Goal> Write out every line of the material as it stands, apart from the pictures.

## Start

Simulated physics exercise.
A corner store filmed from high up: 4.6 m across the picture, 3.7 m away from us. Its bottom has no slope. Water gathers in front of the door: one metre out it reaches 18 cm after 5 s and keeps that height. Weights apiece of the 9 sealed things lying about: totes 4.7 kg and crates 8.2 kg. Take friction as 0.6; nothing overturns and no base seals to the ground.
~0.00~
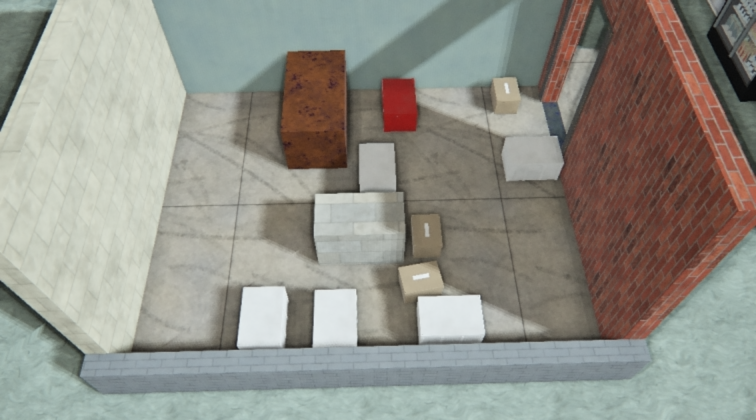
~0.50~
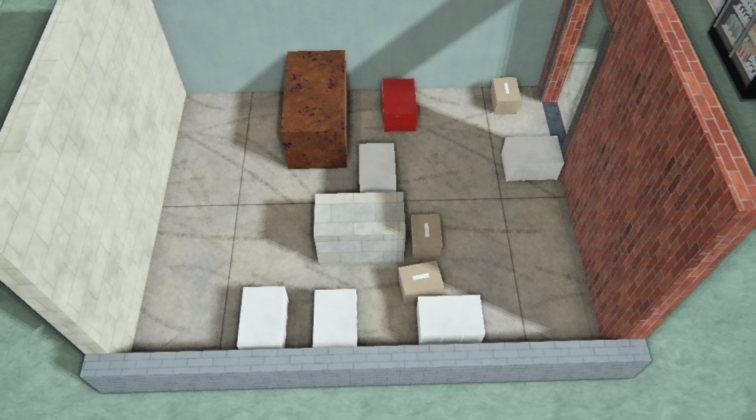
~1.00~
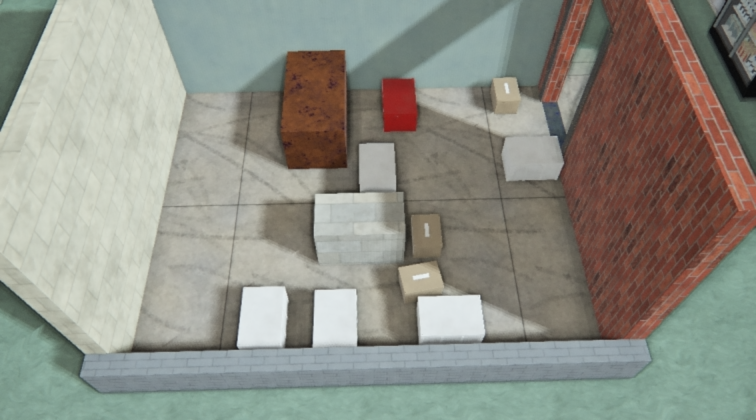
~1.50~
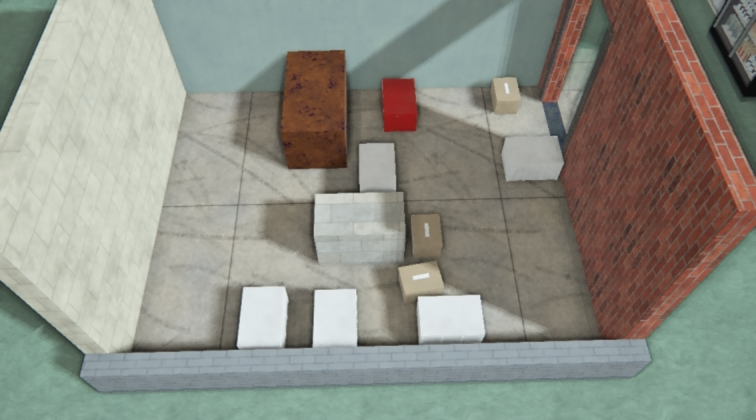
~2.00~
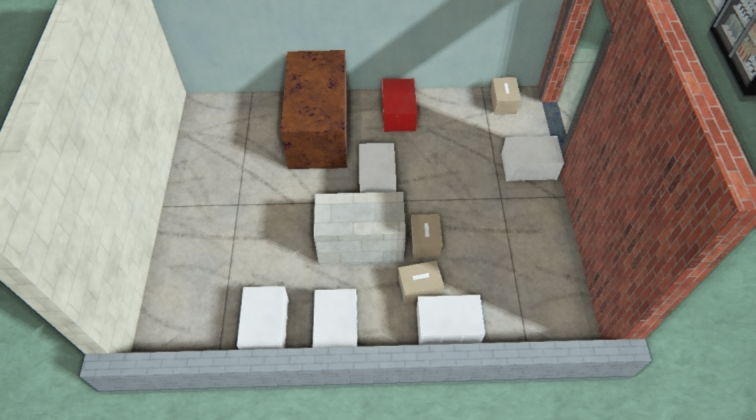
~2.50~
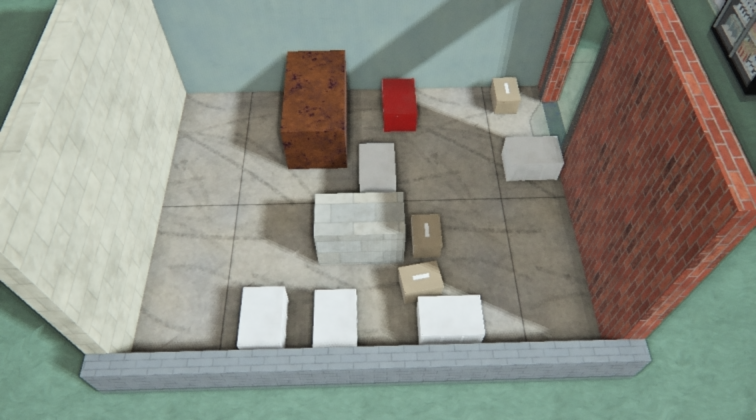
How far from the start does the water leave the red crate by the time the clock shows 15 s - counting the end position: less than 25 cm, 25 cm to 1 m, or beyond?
Red crate travels far.
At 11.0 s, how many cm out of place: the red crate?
About 250 cm.
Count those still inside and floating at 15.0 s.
At that moment 9.
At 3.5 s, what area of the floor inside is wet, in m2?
About 1.0 m2.
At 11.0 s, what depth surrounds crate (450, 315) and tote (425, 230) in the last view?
About 3 and 5 cm.
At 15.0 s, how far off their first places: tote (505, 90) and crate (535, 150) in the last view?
In that order: 250 cm, 140 cm.
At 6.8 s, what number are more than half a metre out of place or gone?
2 of them.
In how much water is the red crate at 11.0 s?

## End

The answer>
Simulated physics exercise.
A corner store filmed from high up: 4.6 m across the picture, 3.7 m away from us. Its bottom has no slope. Water gathers in front of the door: one metre out it reaches 18 cm after 5 s and keeps that height. Weights apiece of the 9 sealed things lying about: totes 4.7 kg and crates 8.2 kg. Take friction as 0.6; nothing overturns and no base seals to the ground.
~0.00~
~0.50~
~1.00~
~1.50~
~2.00~
~2.50~
How far from the start does the water leave the red crate by the time the clock shows 15 s - counting the end position: less than 25 cm, 25 cm to 1 m, or beyond?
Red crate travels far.
At 11.0 s, how many cm out of place: the red crate?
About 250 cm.
Count those still inside and floating at 15.0 s.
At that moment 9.
At 3.5 s, what area of the floor inside is wet, in m2?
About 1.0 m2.
At 11.0 s, what depth surrounds crate (450, 315) and tote (425, 230) in the last view?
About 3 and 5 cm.
At 15.0 s, how far off their first places: tote (505, 90) and crate (535, 150) in the last view?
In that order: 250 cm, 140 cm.
At 6.8 s, what number are more than half a metre out of place or gone?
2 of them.
In how much water is the red crate at 11.0 s?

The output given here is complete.